Transcribe the whole listing below without changing a word, but leave out every image.

-- Given material --
========================================
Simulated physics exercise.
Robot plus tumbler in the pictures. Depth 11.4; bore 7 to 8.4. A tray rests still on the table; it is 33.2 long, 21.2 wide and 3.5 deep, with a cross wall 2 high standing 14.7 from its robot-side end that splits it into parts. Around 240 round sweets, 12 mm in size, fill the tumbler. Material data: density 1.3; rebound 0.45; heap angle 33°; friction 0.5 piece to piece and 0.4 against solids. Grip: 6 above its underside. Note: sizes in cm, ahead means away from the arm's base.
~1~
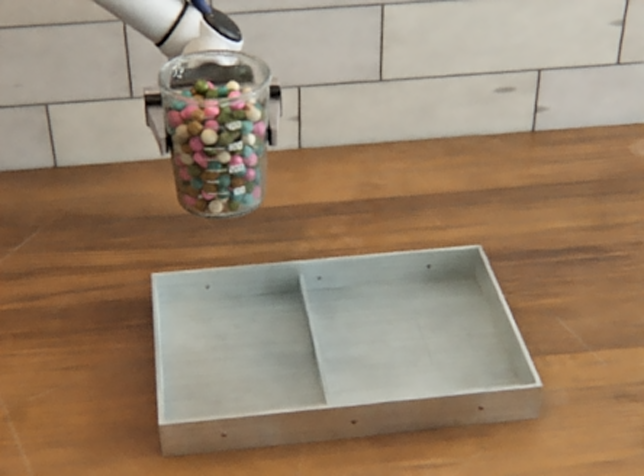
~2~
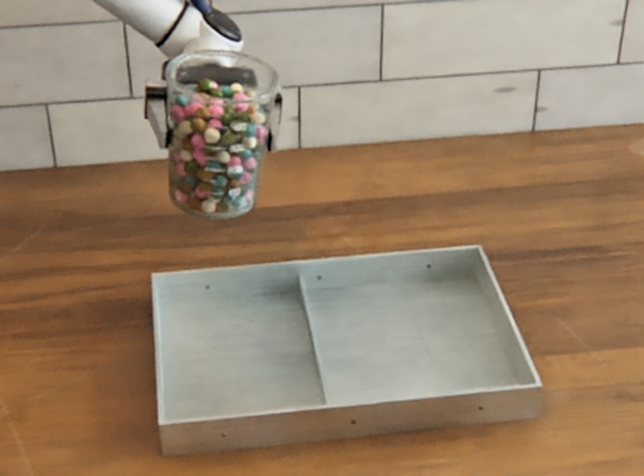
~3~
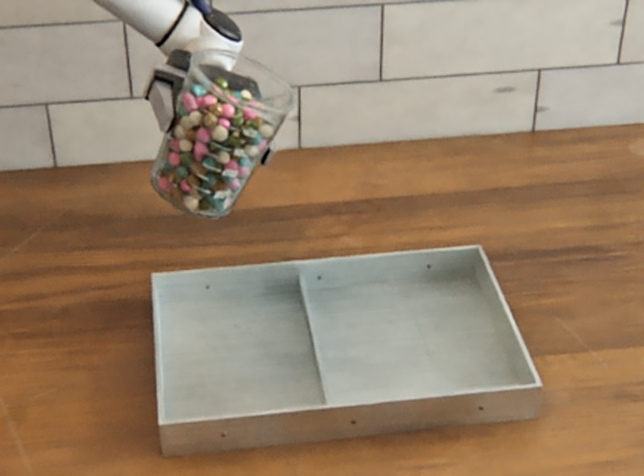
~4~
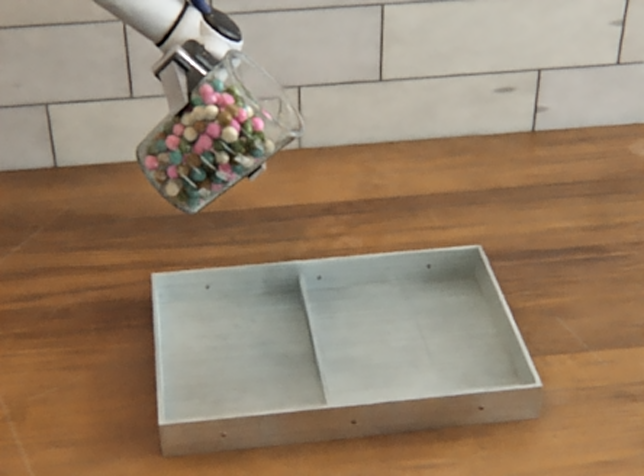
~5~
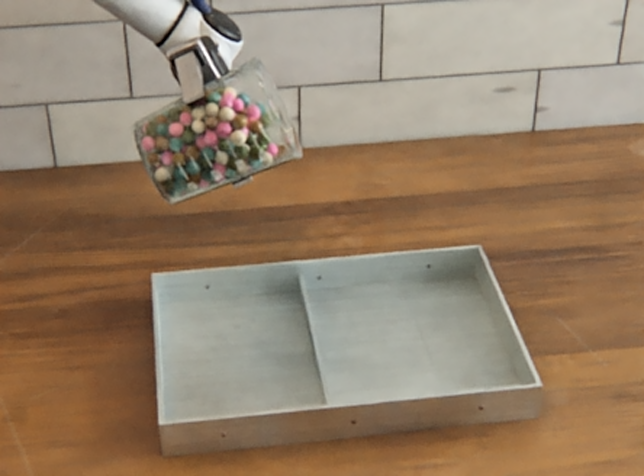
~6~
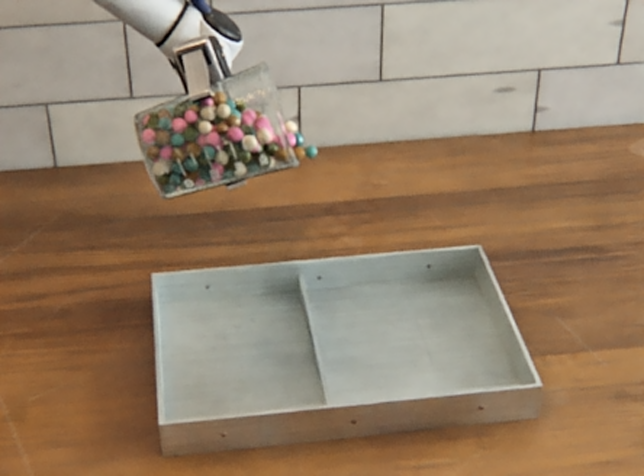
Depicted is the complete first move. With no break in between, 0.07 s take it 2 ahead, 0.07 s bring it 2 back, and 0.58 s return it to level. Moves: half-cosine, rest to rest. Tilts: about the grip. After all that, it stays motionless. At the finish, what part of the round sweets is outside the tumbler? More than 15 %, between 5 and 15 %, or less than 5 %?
More than 15 %.
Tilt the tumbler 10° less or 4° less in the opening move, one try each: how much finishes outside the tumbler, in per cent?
First try near 10 %, second near 15 %.
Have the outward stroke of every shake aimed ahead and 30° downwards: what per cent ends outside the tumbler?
Some 10 per cent.
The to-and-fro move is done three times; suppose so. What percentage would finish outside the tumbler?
About 35 per cent, then.
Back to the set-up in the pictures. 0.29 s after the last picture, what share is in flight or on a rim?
About 13 per cent.
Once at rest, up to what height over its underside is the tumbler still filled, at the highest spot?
I'd say near 9.5 cm from the bottom.
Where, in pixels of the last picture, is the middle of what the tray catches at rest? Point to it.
Centre estimate: Around (407, 345).
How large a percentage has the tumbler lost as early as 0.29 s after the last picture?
========================================
-- Output --
Simulated physics exercise.
Robot plus tumbler in the pictures. Depth 11.4; bore 7 to 8.4. A tray rests still on the table; it is 33.2 long, 21.2 wide and 3.5 deep, with a cross wall 2 high standing 14.7 from its robot-side end that splits it into parts. Around 240 round sweets, 12 mm in size, fill the tumbler. Material data: density 1.3; rebound 0.45; heap angle 33°; friction 0.5 piece to piece and 0.4 against solids. Grip: 6 above its underside. Note: sizes in cm, ahead means away from the arm's base.
~1~
~2~
~3~
~4~
~5~
~6~
Depicted is the complete first move. With no break in between, 0.07 s take it 2 ahead, 0.07 s bring it 2 back, and 0.58 s return it to level. Moves: half-cosine, rest to rest. Tilts: about the grip. After all that, it stays motionless. At the finish, what part of the round sweets is outside the tumbler? More than 15 %, between 5 and 15 %, or less than 5 %?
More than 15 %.
Tilt the tumbler 10° less or 4° less in the opening move, one try each: how much finishes outside the tumbler, in per cent?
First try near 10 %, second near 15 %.
Have the outward stroke of every shake aimed ahead and 30° downwards: what per cent ends outside the tumbler?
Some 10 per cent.
The to-and-fro move is done three times; suppose so. What percentage would finish outside the tumbler?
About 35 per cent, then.
Back to the set-up in the pictures. 0.29 s after the last picture, what share is in flight or on a rim?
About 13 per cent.
Once at rest, up to what height over its underside is the tumbler still filled, at the highest spot?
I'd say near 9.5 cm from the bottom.
Where, in pixels of the last picture, is the middle of what the tray catches at rest? Point to it.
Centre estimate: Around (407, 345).
How large a percentage has the tumbler lost as early as 0.29 s after the last picture?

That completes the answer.